• **Task to carry out**
Return every line below as is, leaving out the pictures.

• **Given material**
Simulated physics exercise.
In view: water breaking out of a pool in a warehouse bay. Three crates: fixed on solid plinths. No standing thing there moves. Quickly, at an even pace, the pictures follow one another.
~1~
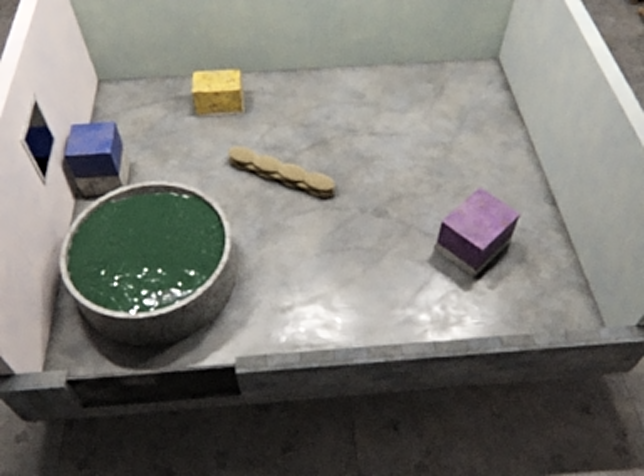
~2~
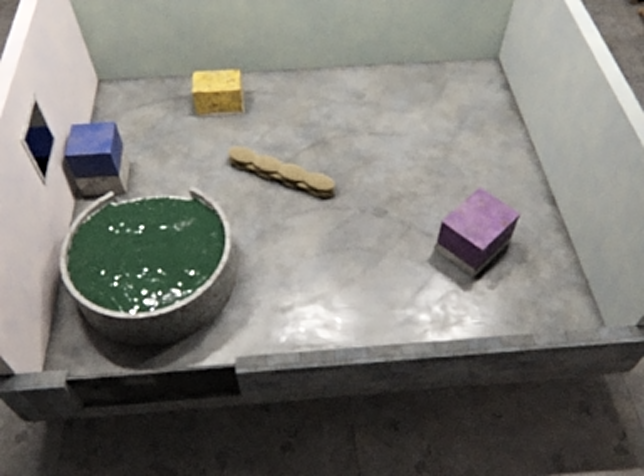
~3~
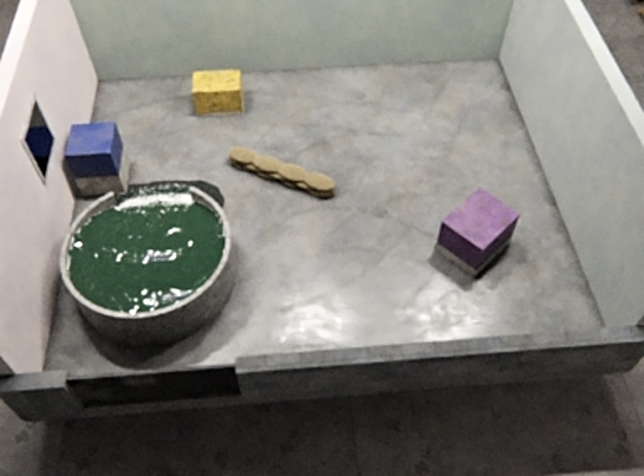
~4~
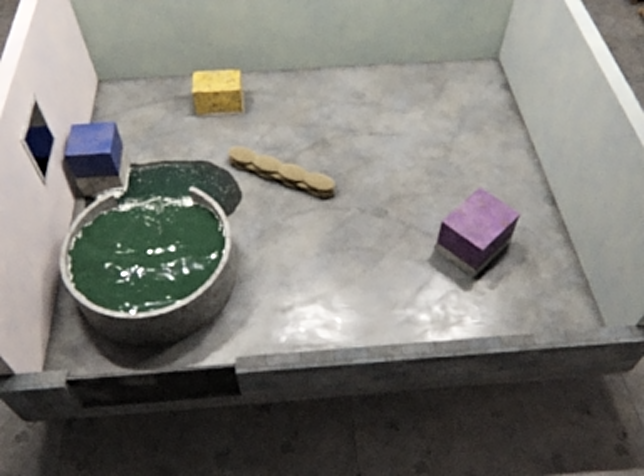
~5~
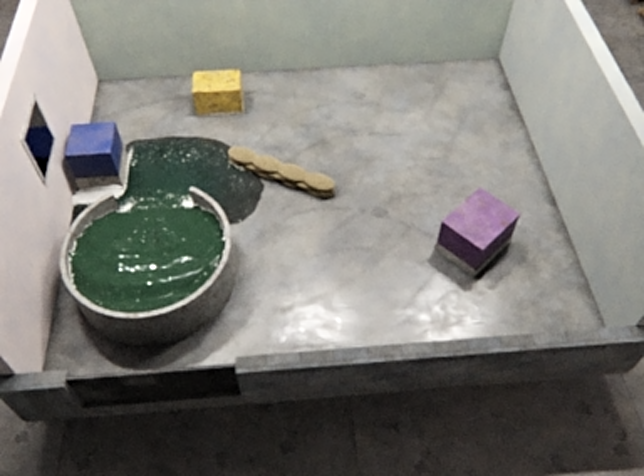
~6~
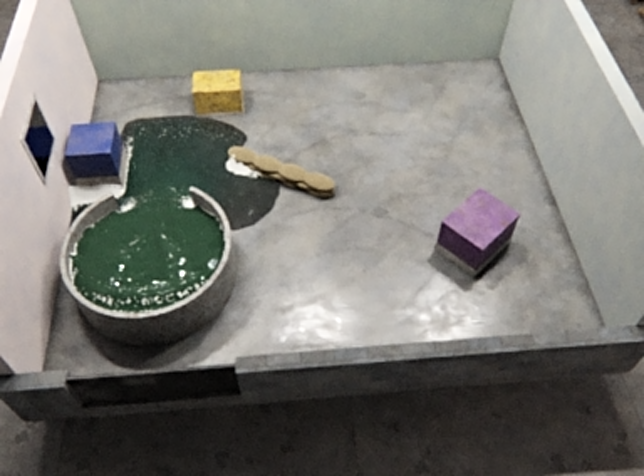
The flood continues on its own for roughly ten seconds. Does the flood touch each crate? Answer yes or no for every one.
Purple crate: No; yellow crate: Yes; blue crate: No.
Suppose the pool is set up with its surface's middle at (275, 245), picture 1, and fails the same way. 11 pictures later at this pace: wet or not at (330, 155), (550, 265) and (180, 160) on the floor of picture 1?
Results in order - swamped, left untouched, swamped.
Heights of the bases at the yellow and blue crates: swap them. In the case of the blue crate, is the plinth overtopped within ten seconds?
Well, the blue crate is inundated then.
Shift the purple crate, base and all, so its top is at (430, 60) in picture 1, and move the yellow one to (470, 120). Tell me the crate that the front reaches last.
From the scene, I'd name the crate marked yellow.
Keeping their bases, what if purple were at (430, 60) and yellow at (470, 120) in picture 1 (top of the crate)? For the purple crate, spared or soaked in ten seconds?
I'd say the purple crate is hit by the flood.
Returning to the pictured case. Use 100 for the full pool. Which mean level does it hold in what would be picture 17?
Near 50 in a hundred.
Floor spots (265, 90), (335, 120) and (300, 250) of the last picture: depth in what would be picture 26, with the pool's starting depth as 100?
I'd put them at close to 10 per cent, then 4 per cent, then 2 per cent.
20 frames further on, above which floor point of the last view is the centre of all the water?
Roughly (191, 178) in the last picture.
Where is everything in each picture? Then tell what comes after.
Still water in the pool at (148, 247), in the first picture.
Water pours out on the pool's far side and has run to a hidden place, in the second picture.
The front is at a hidden place, out from the gap on the pool's far side, in the third picture.
Water pours out on the pool's far side and has run to (209, 166), in the fourth picture.
The front is at (132, 145), out from the gap on the pool's far side, in the fifth picture.
The front is at (138, 122), out from the gap on the pool's far side, in the sixth picture.
A moment on, water covers 20 % of the floor; the purple crate not reached, the yellow crate water round its plinth, the blue crate water round its plinth.
Next, water covers 35 % of the floor; the purple crate not reached, the yellow crate water round its plinth, the blue crate water round its plinth.
Then, water covers 55 % of the floor; the purple crate not reached, the yellow crate water round its plinth, the blue crate water round its plinth.
Later, water covers 70 % of the floor; the purple crate water round its plinth, the yellow crate water round its plinth, the blue crate water round its plinth.
In the end, water covers 100 % of the floor; the purple crate stayed above the water, the yellow crate was topped, the blue crate stayed above the water.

• **Output of the exercise**
Simulated physics exercise.
In view: water breaking out of a pool in a warehouse bay. Three crates: fixed on solid plinths. No standing thing there moves. Quickly, at an even pace, the pictures follow one another.
~1~
~2~
~3~
~4~
~5~
~6~
The flood continues on its own for roughly ten seconds. Does the flood touch each crate? Answer yes or no for every one.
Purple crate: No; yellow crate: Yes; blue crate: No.
Suppose the pool is set up with its surface's middle at (275, 245), picture 1, and fails the same way. 11 pictures later at this pace: wet or not at (330, 155), (550, 265) and (180, 160) on the floor of picture 1?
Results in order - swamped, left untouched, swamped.
Heights of the bases at the yellow and blue crates: swap them. In the case of the blue crate, is the plinth overtopped within ten seconds?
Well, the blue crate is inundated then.
Shift the purple crate, base and all, so its top is at (430, 60) in picture 1, and move the yellow one to (470, 120). Tell me the crate that the front reaches last.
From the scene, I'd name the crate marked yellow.
Keeping their bases, what if purple were at (430, 60) and yellow at (470, 120) in picture 1 (top of the crate)? For the purple crate, spared or soaked in ten seconds?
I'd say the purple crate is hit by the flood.
Returning to the pictured case. Use 100 for the full pool. Which mean level does it hold in what would be picture 17?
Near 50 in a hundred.
Floor spots (265, 90), (335, 120) and (300, 250) of the last picture: depth in what would be picture 26, with the pool's starting depth as 100?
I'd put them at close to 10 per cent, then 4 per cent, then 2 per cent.
20 frames further on, above which floor point of the last view is the centre of all the water?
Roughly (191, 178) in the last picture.
Where is everything in each picture? Then tell what comes after.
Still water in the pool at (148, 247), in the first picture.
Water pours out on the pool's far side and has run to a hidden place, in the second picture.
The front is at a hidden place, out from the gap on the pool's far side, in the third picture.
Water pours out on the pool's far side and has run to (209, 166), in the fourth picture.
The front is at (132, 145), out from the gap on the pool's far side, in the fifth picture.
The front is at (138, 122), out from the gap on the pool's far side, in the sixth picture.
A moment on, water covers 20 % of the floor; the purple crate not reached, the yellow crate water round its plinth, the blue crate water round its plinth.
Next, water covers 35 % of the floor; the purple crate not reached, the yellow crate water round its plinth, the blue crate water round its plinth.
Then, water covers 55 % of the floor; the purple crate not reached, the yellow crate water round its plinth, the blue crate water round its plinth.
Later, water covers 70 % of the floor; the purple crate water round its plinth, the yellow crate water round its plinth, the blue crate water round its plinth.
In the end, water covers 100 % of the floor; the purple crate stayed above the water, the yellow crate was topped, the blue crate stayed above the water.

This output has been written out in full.